--- begin RECORDS FOR THE EXERCISE ---

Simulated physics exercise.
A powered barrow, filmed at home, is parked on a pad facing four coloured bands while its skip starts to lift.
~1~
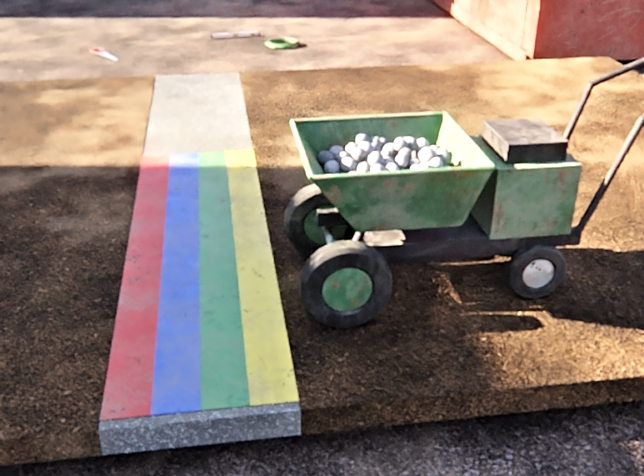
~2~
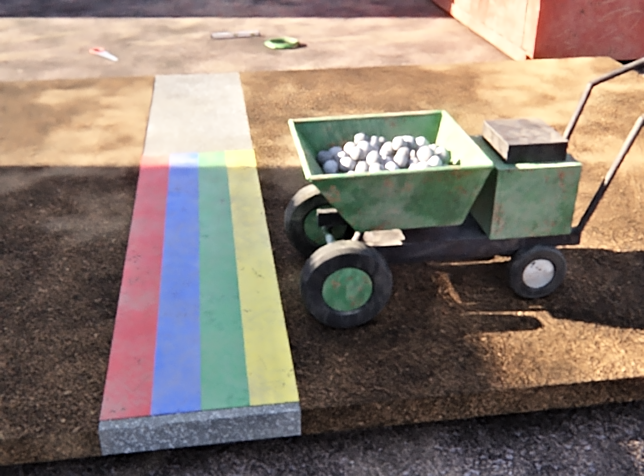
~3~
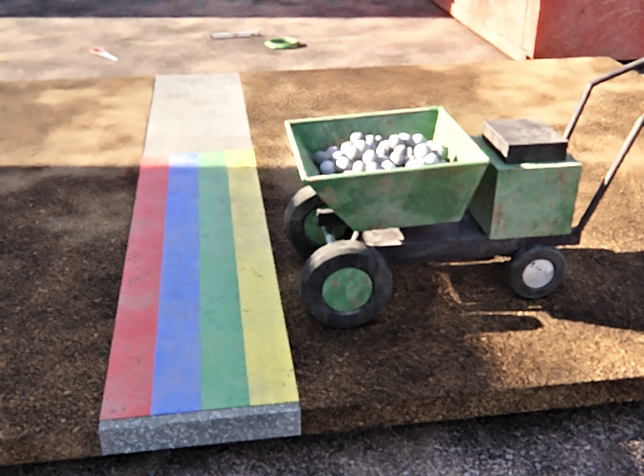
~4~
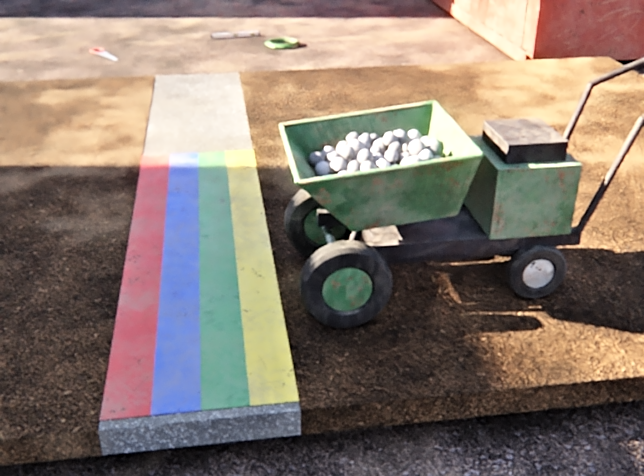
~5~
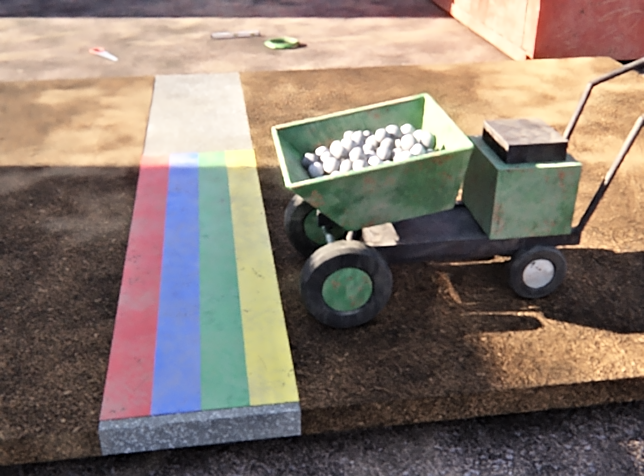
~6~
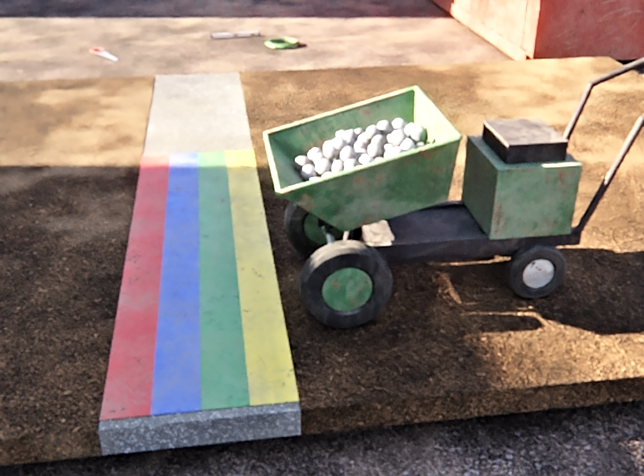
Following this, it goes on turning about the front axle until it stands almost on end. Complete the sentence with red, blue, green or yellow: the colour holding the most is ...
The colour holding the most is blue.
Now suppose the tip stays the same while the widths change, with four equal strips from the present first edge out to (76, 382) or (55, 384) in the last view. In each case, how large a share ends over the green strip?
30 % and 40 %.
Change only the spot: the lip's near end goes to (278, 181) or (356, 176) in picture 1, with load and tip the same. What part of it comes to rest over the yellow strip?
0 % then 20 %.
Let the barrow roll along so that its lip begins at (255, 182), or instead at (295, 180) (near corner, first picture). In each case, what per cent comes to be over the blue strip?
About 20 and 40 per cent.
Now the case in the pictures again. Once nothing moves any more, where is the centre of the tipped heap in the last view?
Near (172, 298), more or less.
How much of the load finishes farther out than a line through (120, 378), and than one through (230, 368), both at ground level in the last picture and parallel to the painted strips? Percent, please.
Some 20 and some 90 per cent, respectively.
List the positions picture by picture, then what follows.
The first picture shows lip of the skip at (312, 179), level; top of the load at (401, 162), round cobbles; yellow strip at (269, 359); green strip at (223, 363); blue strip at (177, 368); red strip at (131, 372).
The second picture shows lip of the skip at (310, 179), level; top of the load at (400, 161).
The third picture shows lip of the skip at (306, 181), tipped barely; top of the load at (397, 159).
The fourth picture shows lip of the skip at (299, 183), tipped a little; top of the load at (405, 160).
The fifth picture shows lip of the skip at (290, 188), tipped a little; top of the load at (398, 156).
The sixth picture shows lip of the skip at (280, 193), tipped clearly; top of the load at (399, 144); yellow strip at (269, 359); green strip at (223, 363); blue strip at (177, 368); red strip at (131, 372).
Soon, skip tipped steeply; all in the skip.
A while on, skip tipped steeply; most in the skip; a small part over the green strip; a small part over the blue strip; a stray few over the red strip.
Towards the end, skip tipped right over; a small part in the skip; a stray few over the yellow strip; about a quarter over the green strip; about a third over the blue strip; about a quarter over the red strip; a small part off the paint.
Finally, skip tipped right over; a stray few over the yellow strip; about a quarter over the green strip; about a third over the blue strip; about a quarter over the red strip; a small part off the paint.
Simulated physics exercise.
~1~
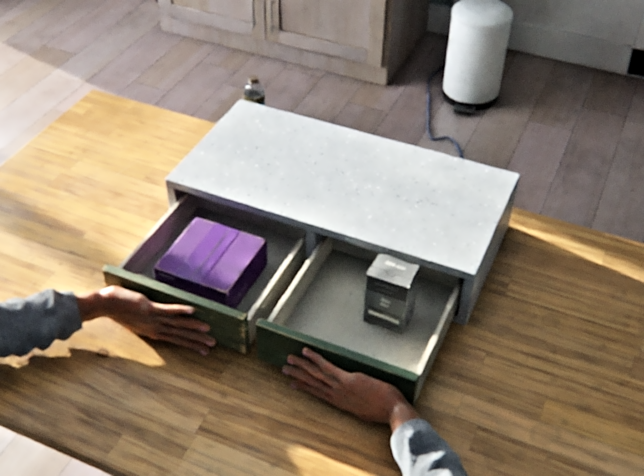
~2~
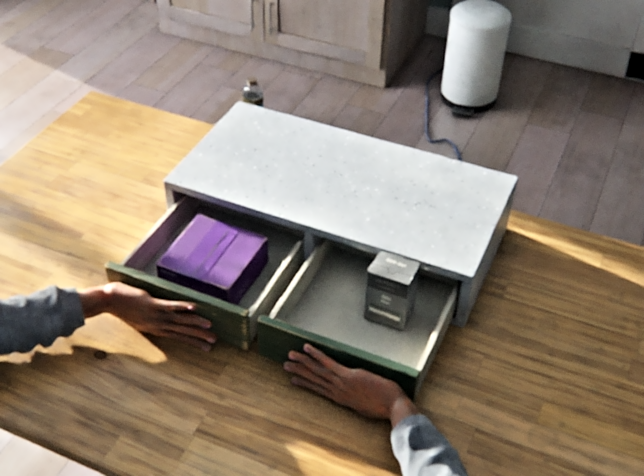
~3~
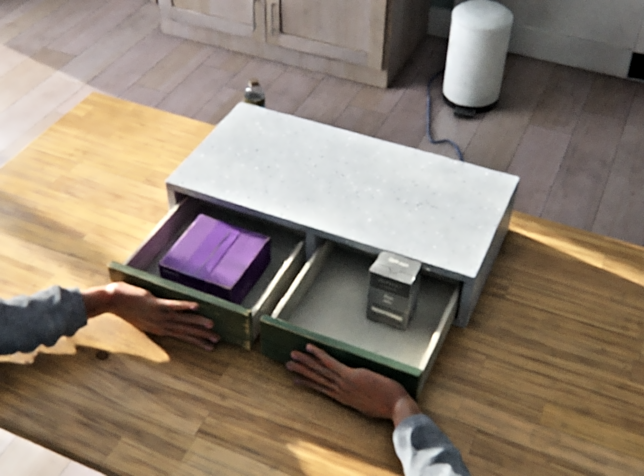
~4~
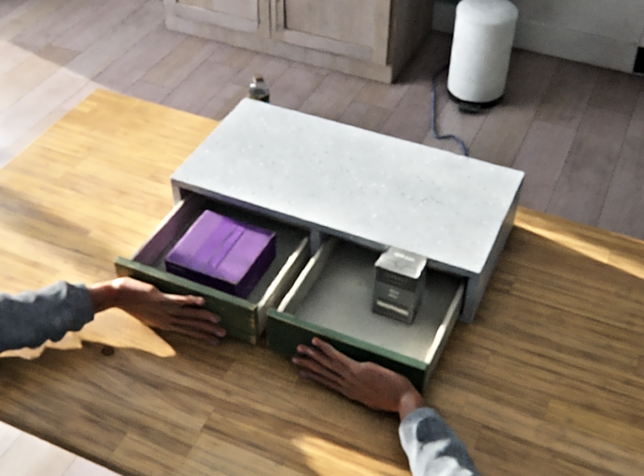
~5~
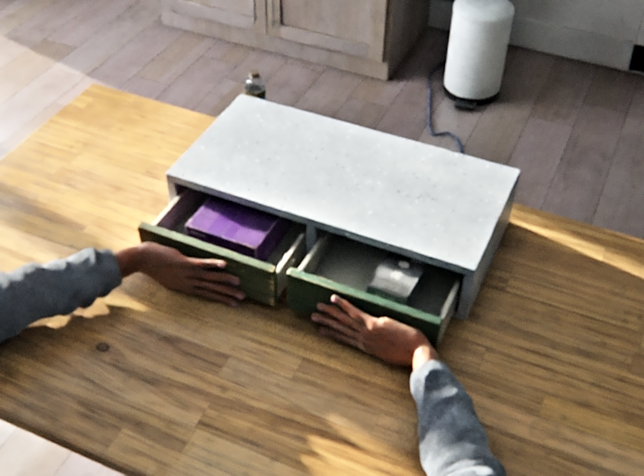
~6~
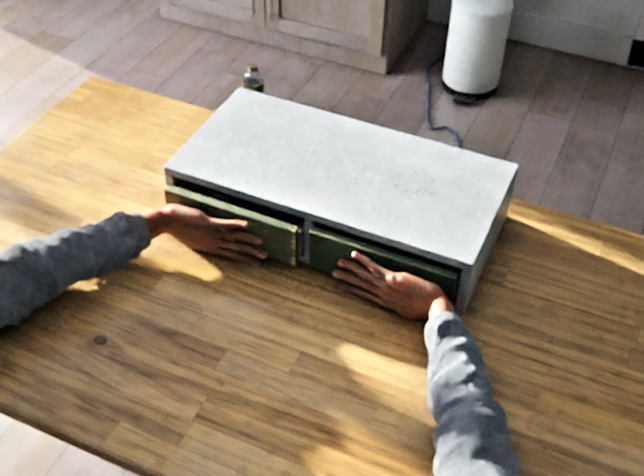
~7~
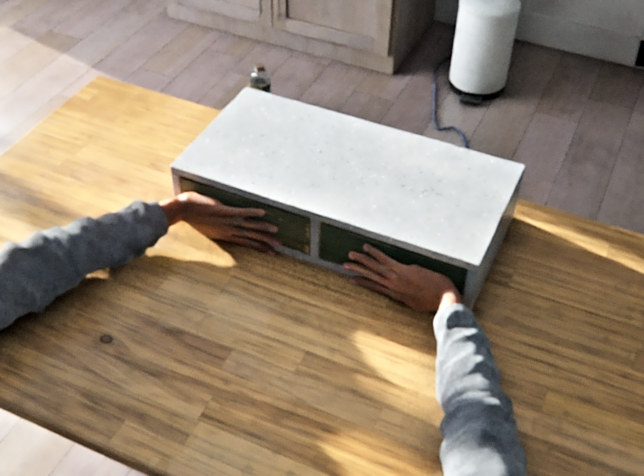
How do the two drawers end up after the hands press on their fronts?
Both the left drawer and the right drawer go all the way in, closing flush with the chest.
Two hands pushing both green-fronted drawers into a small pale chest, a grey carton tipping over before the drawers close flush.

--- end RECORDS FOR THE EXERCISE ---

Transcribe the material exactly, keeping every word and none of the pictures.

§ **RESPONSE**:
Simulated physics exercise.
A powered barrow, filmed at home, is parked on a pad facing four coloured bands while its skip starts to lift.
~1~
~2~
~3~
~4~
~5~
~6~
Following this, it goes on turning about the front axle until it stands almost on end. Complete the sentence with red, blue, green or yellow: the colour holding the most is ...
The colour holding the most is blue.
Now suppose the tip stays the same while the widths change, with four equal strips from the present first edge out to (76, 382) or (55, 384) in the last view. In each case, how large a share ends over the green strip?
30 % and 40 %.
Change only the spot: the lip's near end goes to (278, 181) or (356, 176) in picture 1, with load and tip the same. What part of it comes to rest over the yellow strip?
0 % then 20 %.
Let the barrow roll along so that its lip begins at (255, 182), or instead at (295, 180) (near corner, first picture). In each case, what per cent comes to be over the blue strip?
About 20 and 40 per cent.
Now the case in the pictures again. Once nothing moves any more, where is the centre of the tipped heap in the last view?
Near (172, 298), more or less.
How much of the load finishes farther out than a line through (120, 378), and than one through (230, 368), both at ground level in the last picture and parallel to the painted strips? Percent, please.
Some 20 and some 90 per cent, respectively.
List the positions picture by picture, then what follows.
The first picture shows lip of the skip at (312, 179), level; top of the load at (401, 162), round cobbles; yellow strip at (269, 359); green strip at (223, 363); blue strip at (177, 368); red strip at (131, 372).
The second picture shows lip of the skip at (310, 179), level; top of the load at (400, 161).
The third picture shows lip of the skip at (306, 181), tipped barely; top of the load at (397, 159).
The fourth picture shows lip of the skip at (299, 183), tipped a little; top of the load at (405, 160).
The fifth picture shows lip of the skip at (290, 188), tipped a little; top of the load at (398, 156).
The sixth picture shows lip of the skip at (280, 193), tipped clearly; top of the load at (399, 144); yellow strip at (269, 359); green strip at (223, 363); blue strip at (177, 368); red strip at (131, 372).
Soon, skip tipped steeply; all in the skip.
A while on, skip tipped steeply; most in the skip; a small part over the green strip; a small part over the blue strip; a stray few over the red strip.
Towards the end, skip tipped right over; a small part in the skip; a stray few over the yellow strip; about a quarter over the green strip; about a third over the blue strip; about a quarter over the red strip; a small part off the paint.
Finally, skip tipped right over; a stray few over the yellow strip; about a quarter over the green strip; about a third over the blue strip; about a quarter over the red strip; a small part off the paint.
Simulated physics exercise.
~1~
~2~
~3~
~4~
~5~
~6~
~7~
How do the two drawers end up after the hands press on their fronts?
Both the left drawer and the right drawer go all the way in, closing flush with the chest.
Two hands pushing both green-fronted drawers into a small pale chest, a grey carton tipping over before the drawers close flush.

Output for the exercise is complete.